Do this> In the records below, find the line containing "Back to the"; give it again exactly, along with every line that follows, and nothing else.

Part of a data file:
○ ○ ○ ○ ○
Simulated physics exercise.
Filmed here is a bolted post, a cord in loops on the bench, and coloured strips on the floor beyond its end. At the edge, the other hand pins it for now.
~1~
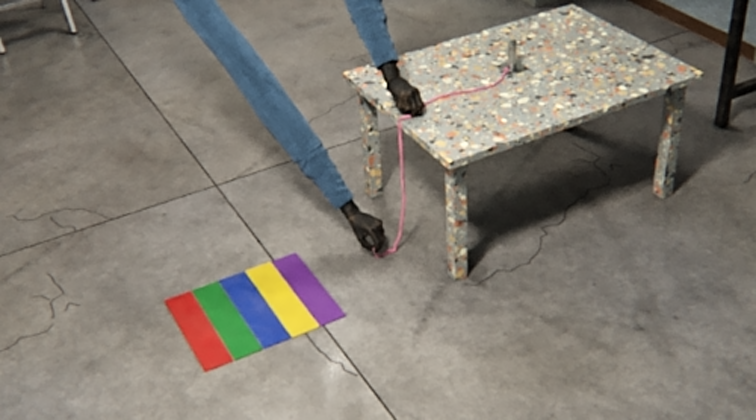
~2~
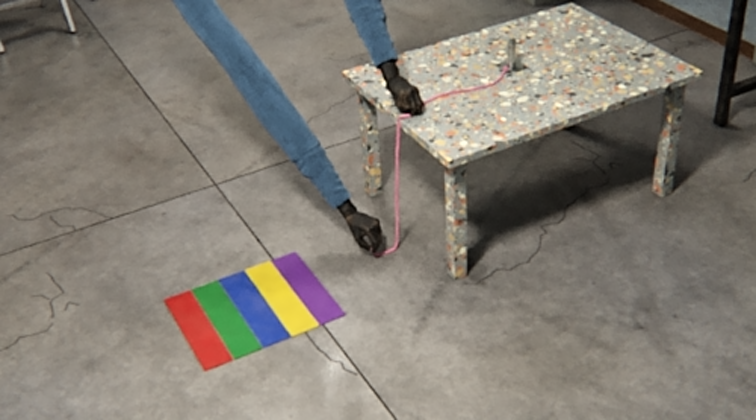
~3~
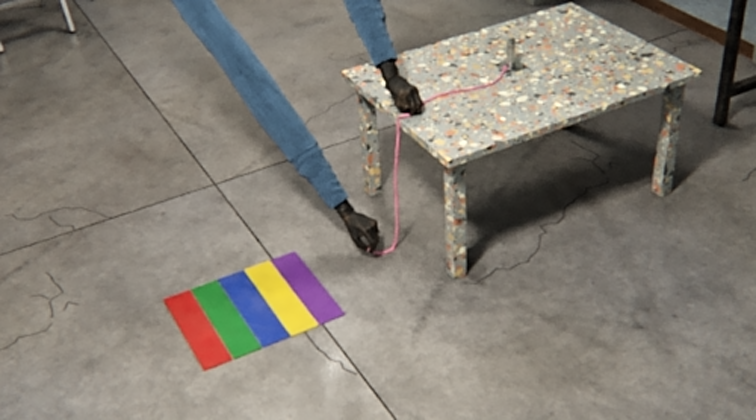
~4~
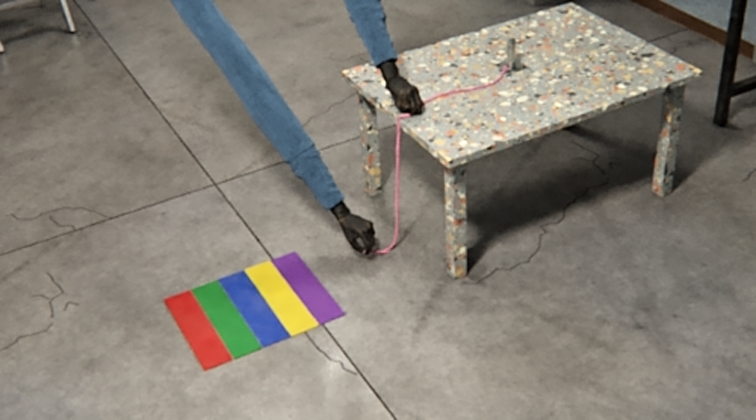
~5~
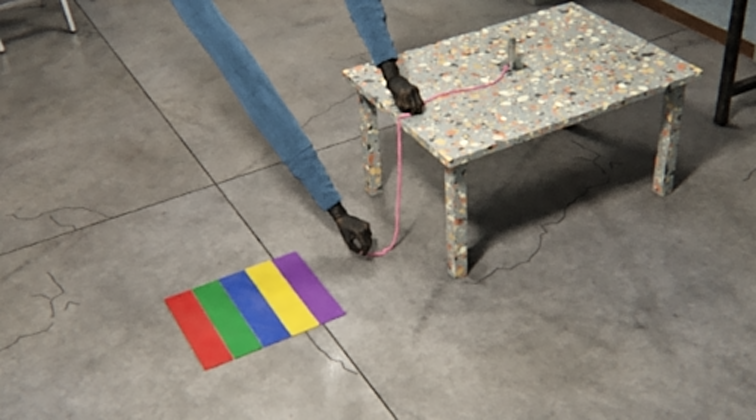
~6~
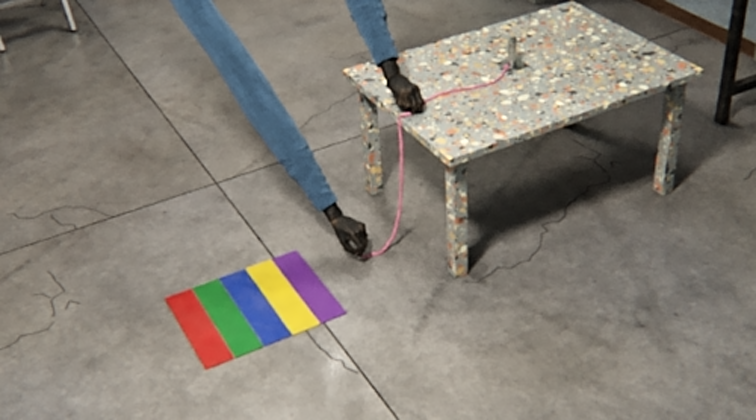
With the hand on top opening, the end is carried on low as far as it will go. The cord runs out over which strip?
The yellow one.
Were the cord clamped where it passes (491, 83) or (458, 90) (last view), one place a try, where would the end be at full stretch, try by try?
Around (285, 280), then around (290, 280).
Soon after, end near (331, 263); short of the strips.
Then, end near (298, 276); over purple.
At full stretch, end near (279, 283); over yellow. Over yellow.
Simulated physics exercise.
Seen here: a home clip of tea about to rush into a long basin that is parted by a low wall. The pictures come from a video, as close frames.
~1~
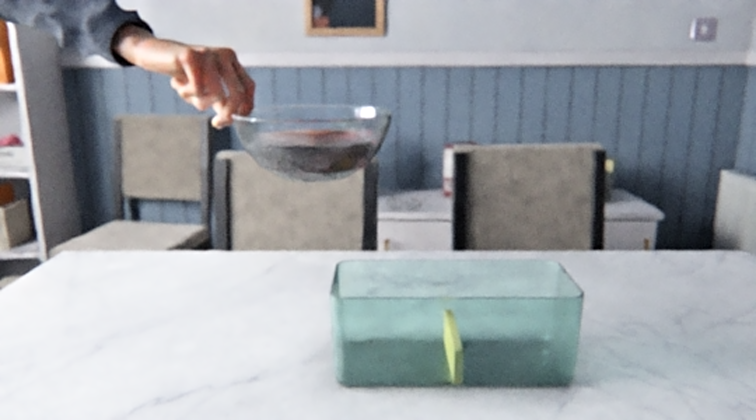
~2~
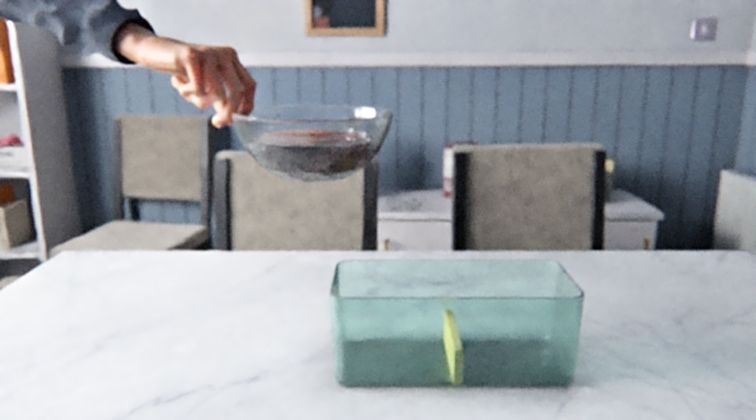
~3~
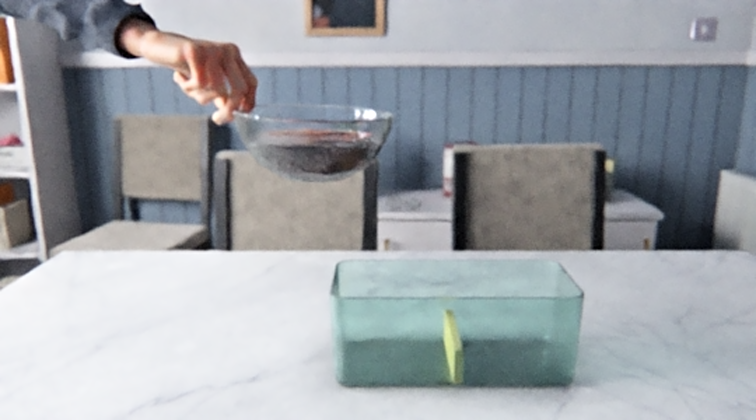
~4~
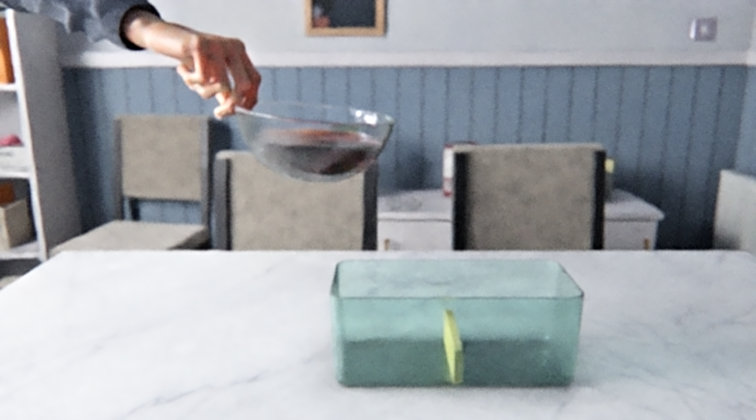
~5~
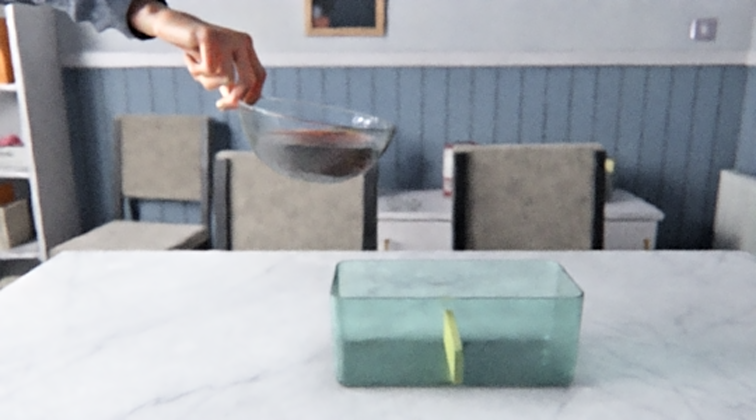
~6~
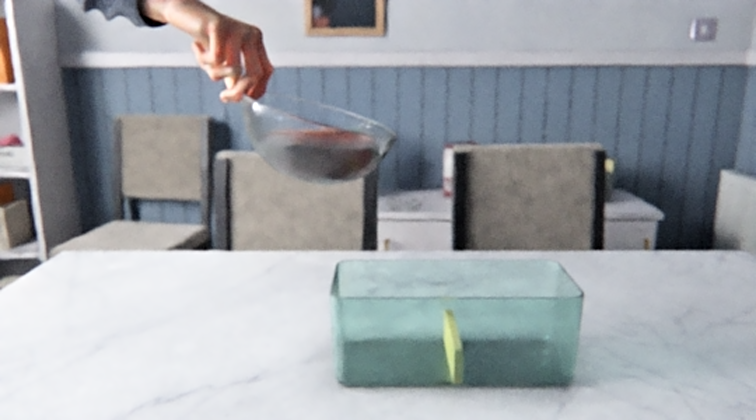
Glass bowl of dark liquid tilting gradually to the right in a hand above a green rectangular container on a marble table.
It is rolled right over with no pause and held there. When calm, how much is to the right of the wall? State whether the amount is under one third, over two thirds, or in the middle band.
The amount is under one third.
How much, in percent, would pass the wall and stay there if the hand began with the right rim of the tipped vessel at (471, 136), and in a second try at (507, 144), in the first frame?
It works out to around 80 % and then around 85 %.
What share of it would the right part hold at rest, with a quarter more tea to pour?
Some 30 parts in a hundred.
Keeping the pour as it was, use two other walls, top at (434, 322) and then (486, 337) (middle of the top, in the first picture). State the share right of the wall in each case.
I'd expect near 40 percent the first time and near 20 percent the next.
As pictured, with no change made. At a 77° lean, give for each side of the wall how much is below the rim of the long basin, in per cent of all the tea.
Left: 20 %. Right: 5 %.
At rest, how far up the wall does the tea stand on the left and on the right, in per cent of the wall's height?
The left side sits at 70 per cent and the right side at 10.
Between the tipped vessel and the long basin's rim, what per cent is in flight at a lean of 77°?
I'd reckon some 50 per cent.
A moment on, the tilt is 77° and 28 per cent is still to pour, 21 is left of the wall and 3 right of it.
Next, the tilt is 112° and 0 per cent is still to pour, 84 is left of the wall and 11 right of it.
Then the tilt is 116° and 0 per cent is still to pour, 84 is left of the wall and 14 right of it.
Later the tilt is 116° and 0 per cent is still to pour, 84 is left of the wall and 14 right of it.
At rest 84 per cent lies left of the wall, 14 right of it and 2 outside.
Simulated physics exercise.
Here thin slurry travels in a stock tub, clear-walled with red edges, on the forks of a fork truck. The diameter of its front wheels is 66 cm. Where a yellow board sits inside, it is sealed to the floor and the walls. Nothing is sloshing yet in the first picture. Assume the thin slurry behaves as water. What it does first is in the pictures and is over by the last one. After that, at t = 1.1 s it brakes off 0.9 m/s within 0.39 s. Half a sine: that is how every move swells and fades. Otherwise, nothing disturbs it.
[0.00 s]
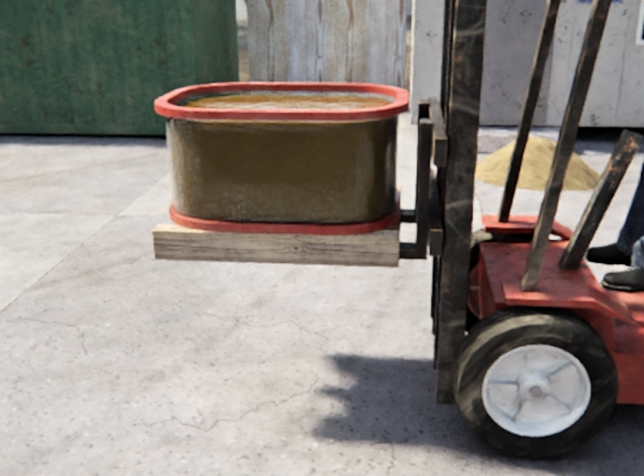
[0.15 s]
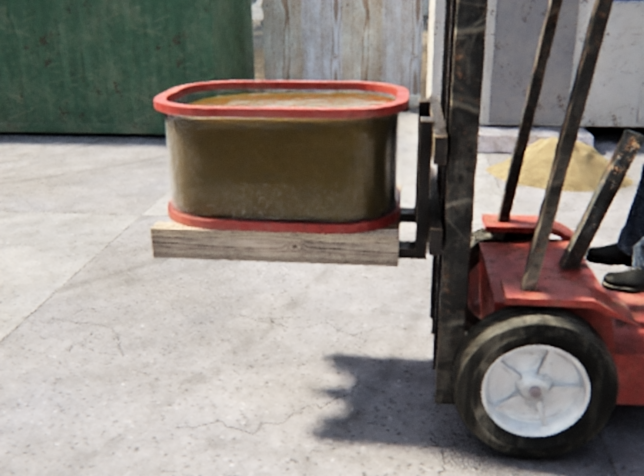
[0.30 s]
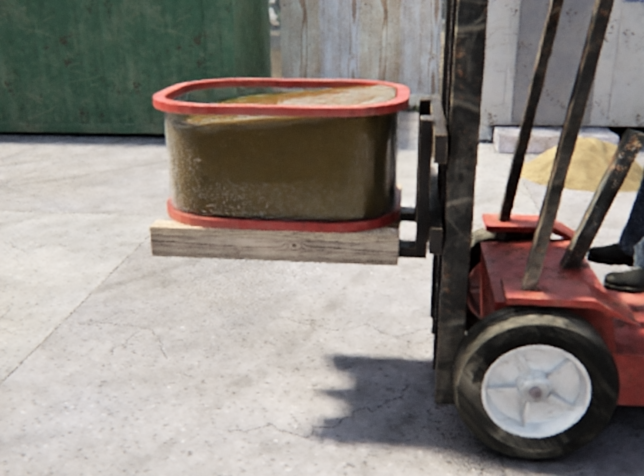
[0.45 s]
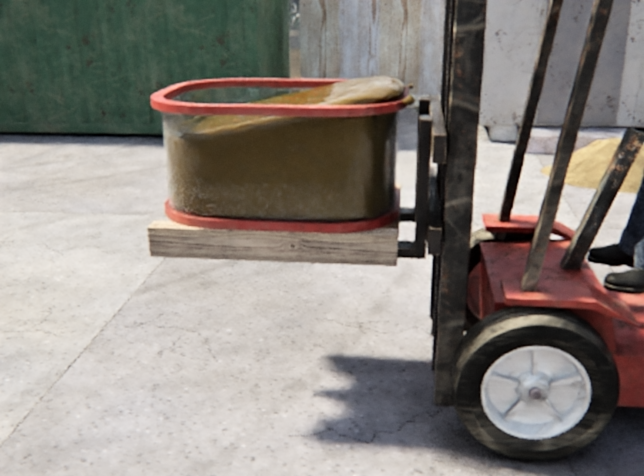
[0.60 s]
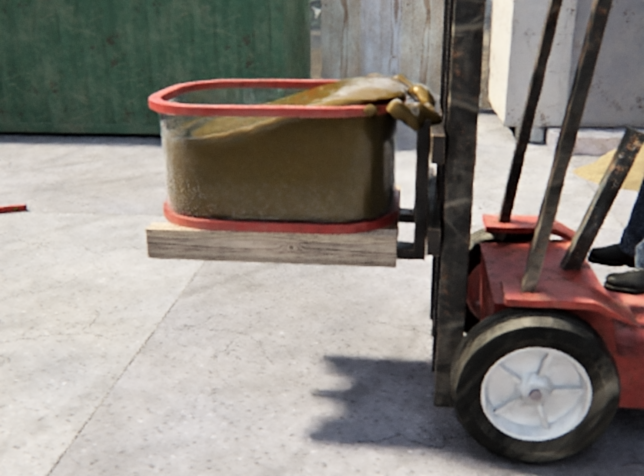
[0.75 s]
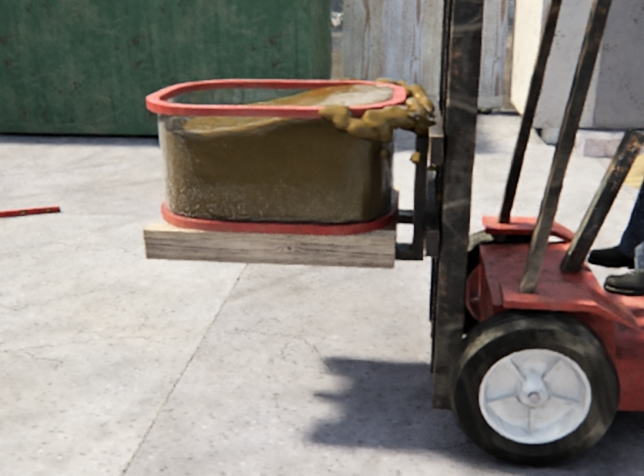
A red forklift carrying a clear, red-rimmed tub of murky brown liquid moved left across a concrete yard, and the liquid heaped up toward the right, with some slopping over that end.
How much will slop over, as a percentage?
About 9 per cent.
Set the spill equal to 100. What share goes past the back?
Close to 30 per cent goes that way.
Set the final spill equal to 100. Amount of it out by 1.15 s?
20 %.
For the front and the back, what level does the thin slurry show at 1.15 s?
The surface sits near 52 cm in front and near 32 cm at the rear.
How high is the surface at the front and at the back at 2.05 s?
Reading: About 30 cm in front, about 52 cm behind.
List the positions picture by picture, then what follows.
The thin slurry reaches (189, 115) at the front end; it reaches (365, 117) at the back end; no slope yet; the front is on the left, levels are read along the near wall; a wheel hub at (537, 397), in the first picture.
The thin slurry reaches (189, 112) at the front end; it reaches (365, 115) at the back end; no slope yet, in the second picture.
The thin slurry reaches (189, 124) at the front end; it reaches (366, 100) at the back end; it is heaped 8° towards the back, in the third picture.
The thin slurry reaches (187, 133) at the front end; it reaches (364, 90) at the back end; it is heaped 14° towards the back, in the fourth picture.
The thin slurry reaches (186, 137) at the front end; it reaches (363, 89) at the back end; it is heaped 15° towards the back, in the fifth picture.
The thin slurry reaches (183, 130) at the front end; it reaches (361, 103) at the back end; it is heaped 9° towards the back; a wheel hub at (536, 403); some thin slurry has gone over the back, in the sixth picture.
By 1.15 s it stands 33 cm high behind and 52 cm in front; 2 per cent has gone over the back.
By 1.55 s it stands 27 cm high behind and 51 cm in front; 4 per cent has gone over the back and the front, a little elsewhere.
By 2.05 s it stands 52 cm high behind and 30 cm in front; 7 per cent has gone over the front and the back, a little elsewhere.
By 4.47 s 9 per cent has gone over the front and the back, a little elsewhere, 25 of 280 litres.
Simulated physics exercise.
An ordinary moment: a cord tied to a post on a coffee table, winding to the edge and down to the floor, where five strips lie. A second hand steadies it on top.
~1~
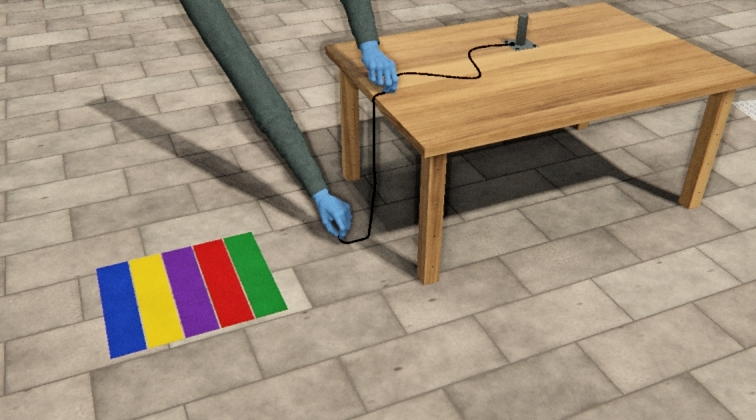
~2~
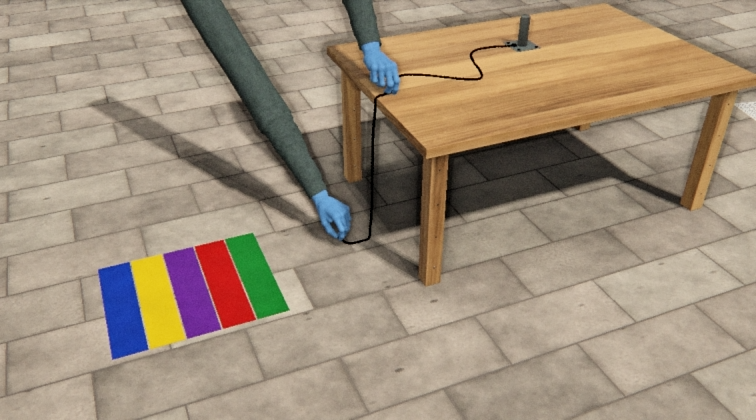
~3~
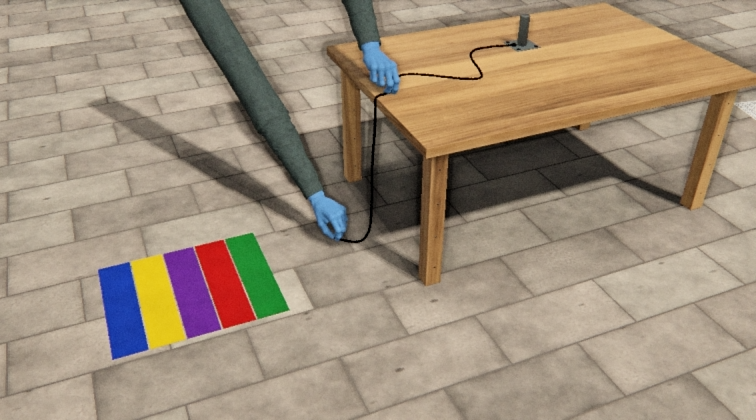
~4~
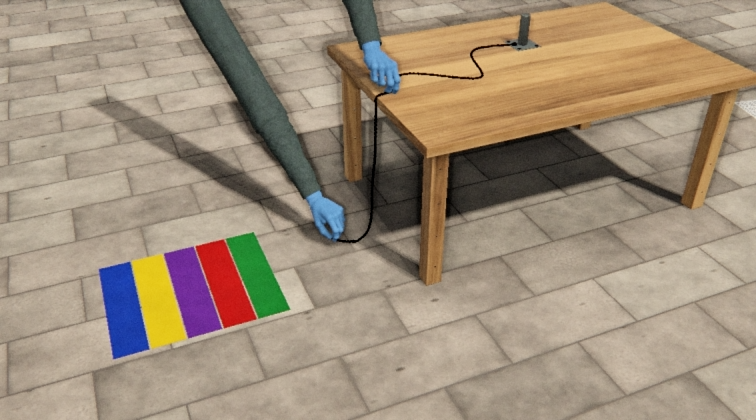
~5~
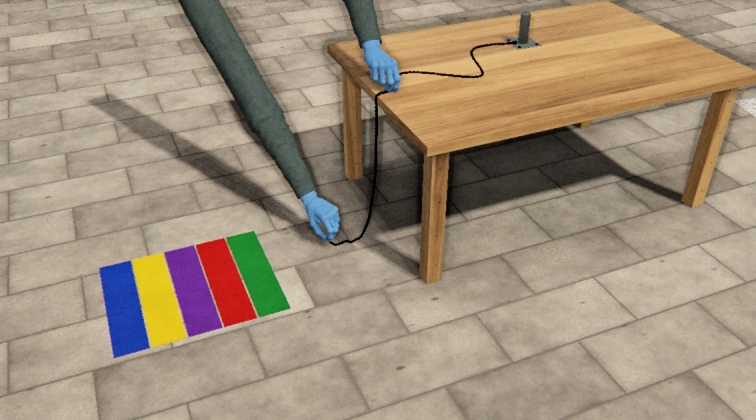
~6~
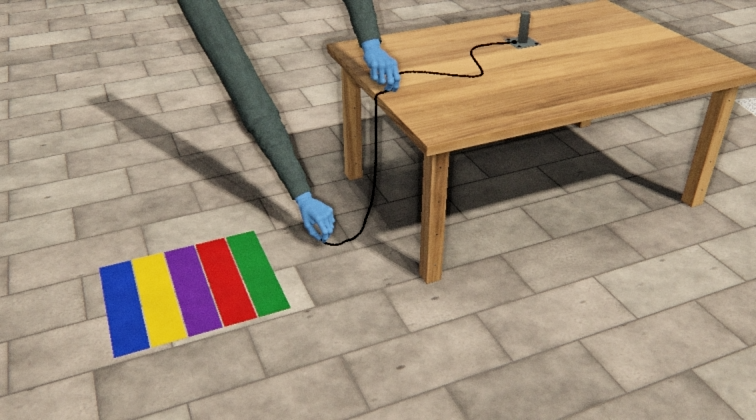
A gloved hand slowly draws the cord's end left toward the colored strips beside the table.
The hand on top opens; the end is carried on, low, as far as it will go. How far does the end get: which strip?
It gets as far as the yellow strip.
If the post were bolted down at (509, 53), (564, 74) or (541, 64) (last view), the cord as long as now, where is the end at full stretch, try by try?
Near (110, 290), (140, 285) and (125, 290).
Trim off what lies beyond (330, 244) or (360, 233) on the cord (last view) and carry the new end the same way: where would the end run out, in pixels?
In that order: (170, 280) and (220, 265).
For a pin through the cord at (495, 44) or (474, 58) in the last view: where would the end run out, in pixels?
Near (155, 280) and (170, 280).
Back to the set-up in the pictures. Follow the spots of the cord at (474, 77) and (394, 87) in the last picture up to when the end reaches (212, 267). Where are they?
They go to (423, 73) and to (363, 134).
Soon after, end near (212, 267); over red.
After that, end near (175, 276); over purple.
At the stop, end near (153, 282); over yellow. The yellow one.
○ ○ ○ ○ ○
Final result>
Back to the set-up in the pictures. Follow the spots of the cord at (474, 77) and (394, 87) in the last picture up to when the end reaches (212, 267). Where are they?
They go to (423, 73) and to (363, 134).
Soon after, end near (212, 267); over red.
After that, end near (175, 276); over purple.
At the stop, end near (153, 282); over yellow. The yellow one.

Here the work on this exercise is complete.